Write out the listing below in full and exactly, leaving out every picture.

+ + + +

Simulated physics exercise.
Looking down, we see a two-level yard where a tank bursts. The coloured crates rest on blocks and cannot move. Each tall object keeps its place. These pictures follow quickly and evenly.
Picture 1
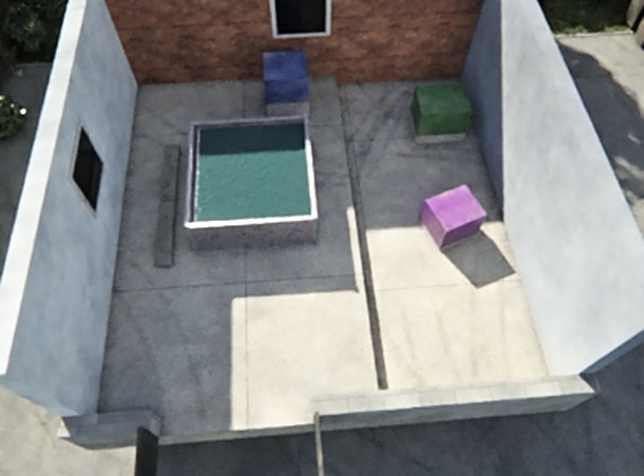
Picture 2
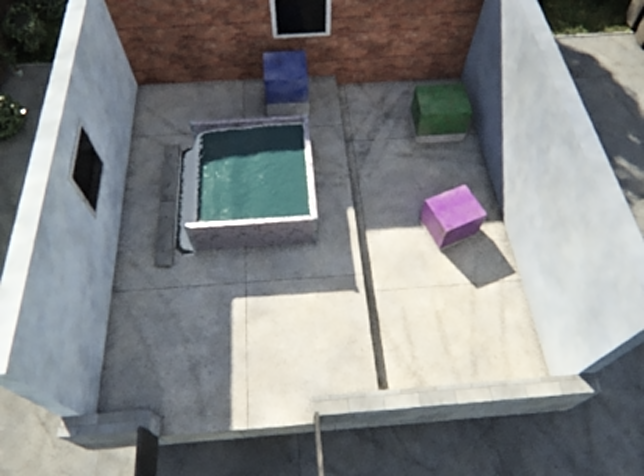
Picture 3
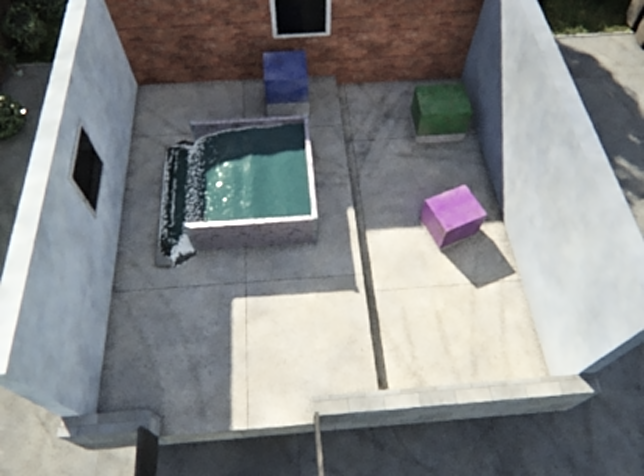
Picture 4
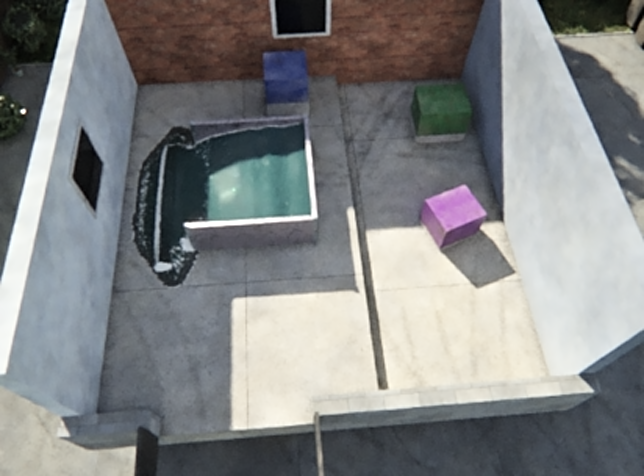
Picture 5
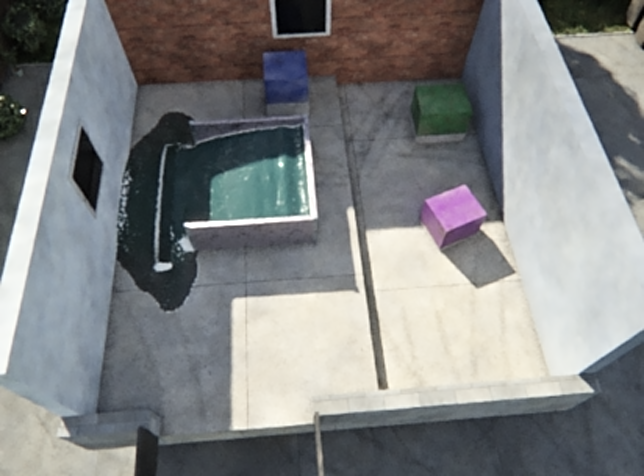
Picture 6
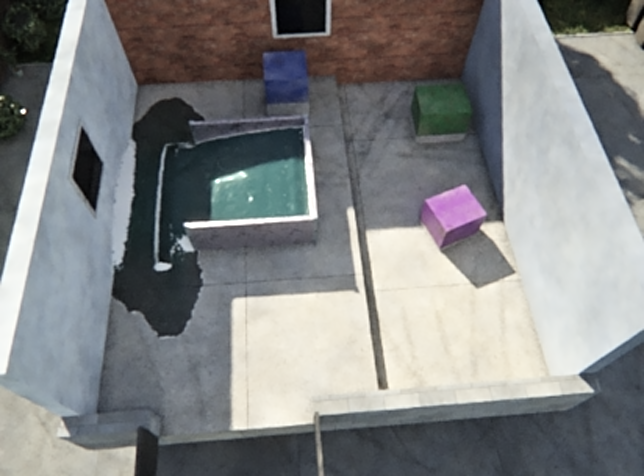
In a walled yard, a tank's left side opens and water spreads across the paving.
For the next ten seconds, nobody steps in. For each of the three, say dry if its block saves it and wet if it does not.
Green crate: Dry; purple crate: Wet; blue crate: Dry.
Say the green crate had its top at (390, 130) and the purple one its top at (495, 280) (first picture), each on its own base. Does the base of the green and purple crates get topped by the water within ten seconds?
The green crate stays clear, while the purple crate gets flooded.
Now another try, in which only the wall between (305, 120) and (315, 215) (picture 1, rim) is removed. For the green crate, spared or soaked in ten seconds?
Then: Green gets drenched.
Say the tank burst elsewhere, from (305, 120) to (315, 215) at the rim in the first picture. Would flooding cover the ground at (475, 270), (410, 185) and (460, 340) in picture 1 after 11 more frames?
Spot one inundated, spot two inundated, spot three inundated.
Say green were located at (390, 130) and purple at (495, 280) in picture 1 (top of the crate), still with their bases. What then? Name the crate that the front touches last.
The purple one.
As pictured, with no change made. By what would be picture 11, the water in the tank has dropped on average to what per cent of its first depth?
Estimate: Some 48 %.
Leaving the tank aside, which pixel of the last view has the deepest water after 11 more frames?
Check roughly (137, 93).
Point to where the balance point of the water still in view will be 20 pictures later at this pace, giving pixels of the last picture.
Around pixel (205, 193) of the last picture.
A moment on, water covers 25 % of the floor; the green crate not reached, the purple crate not reached, the blue crate not reached.
Next, water covers 30 % of the floor; the green crate not reached, the purple crate not reached, the blue crate not reached.
Then, water covers 40 % of the floor; the green crate not reached, the purple crate not reached, the blue crate water round its plinth.
Later, water covers 70 % of the floor; the green crate water round its plinth, the purple crate not reached, the blue crate water round its plinth.
In the end, water covers 85 % of the floor; the green crate stayed above the water, the purple crate was topped, the blue crate stayed above the water.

+ + + +

- [FINISHED TASK]
Simulated physics exercise.
Looking down, we see a two-level yard where a tank bursts. The coloured crates rest on blocks and cannot move. Each tall object keeps its place. These pictures follow quickly and evenly.
Picture 1
Picture 2
Picture 3
Picture 4
Picture 5
Picture 6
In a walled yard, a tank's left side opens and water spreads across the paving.
For the next ten seconds, nobody steps in. For each of the three, say dry if its block saves it and wet if it does not.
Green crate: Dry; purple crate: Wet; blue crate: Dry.
Say the green crate had its top at (390, 130) and the purple one its top at (495, 280) (first picture), each on its own base. Does the base of the green and purple crates get topped by the water within ten seconds?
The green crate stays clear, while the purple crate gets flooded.
Now another try, in which only the wall between (305, 120) and (315, 215) (picture 1, rim) is removed. For the green crate, spared or soaked in ten seconds?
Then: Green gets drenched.
Say the tank burst elsewhere, from (305, 120) to (315, 215) at the rim in the first picture. Would flooding cover the ground at (475, 270), (410, 185) and (460, 340) in picture 1 after 11 more frames?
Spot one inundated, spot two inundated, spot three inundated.
Say green were located at (390, 130) and purple at (495, 280) in picture 1 (top of the crate), still with their bases. What then? Name the crate that the front touches last.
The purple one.
As pictured, with no change made. By what would be picture 11, the water in the tank has dropped on average to what per cent of its first depth?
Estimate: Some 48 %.
Leaving the tank aside, which pixel of the last view has the deepest water after 11 more frames?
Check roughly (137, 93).
Point to where the balance point of the water still in view will be 20 pictures later at this pace, giving pixels of the last picture.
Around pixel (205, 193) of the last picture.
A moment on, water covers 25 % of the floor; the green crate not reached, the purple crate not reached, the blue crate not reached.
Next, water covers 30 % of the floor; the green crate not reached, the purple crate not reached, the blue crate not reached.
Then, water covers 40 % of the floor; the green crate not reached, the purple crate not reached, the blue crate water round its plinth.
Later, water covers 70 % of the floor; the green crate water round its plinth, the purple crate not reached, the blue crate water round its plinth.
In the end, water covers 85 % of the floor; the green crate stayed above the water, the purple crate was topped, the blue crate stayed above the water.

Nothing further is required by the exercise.